Supplied data ->
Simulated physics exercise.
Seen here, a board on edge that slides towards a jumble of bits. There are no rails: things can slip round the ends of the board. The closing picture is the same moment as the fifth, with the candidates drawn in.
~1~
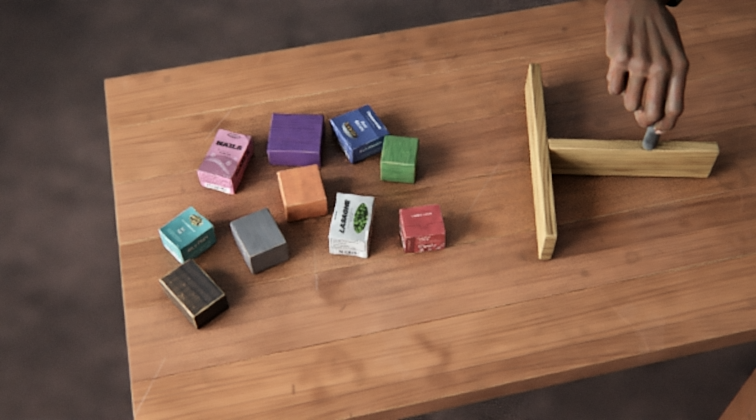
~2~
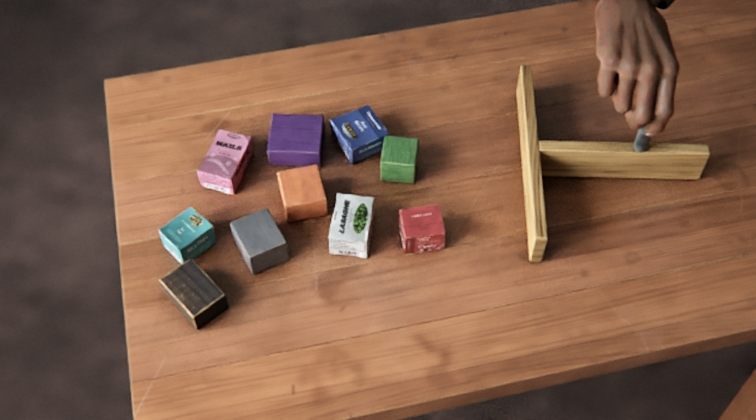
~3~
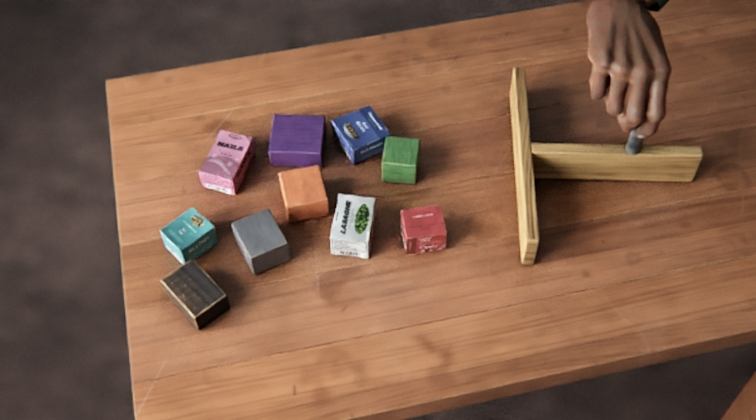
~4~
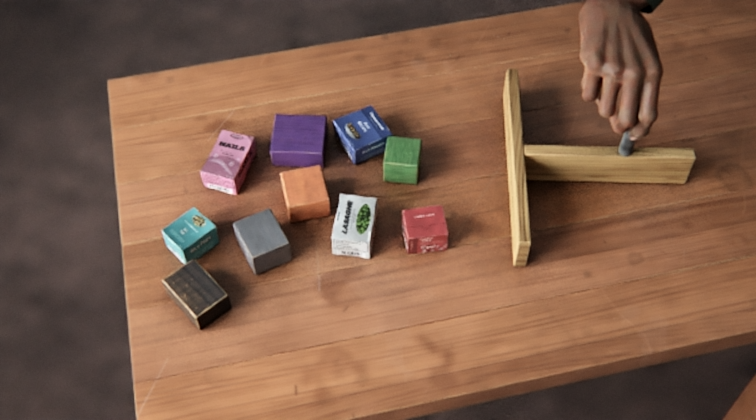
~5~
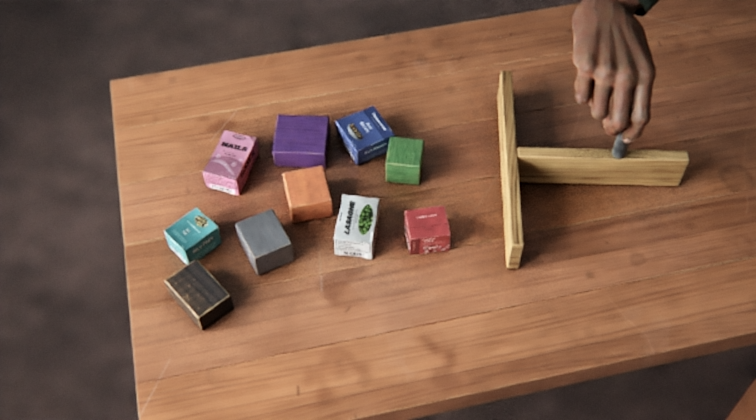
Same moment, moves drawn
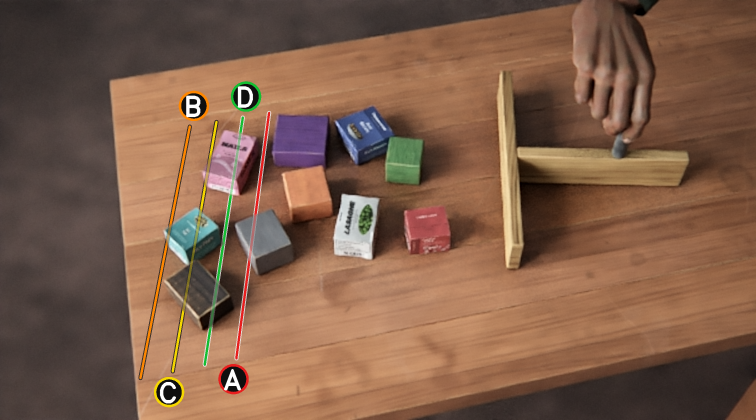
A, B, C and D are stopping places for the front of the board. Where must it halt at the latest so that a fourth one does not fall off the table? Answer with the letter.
Stop at C.
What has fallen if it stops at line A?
The turquoise packet.
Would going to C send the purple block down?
No.
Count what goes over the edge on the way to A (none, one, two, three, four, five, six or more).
By then, one.
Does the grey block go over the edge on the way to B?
Yes.
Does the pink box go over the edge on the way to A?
No.
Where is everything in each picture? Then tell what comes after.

Brief ->
Restate the data word for word from its first line through the line with "Same moment, moves drawn", leaving out any picture along the way.

Output ->
Simulated physics exercise.
Seen here, a board on edge that slides towards a jumble of bits. There are no rails: things can slip round the ends of the board. The closing picture is the same moment as the fifth, with the candidates drawn in.
~1~
~2~
~3~
~4~
~5~
Same moment, moves drawn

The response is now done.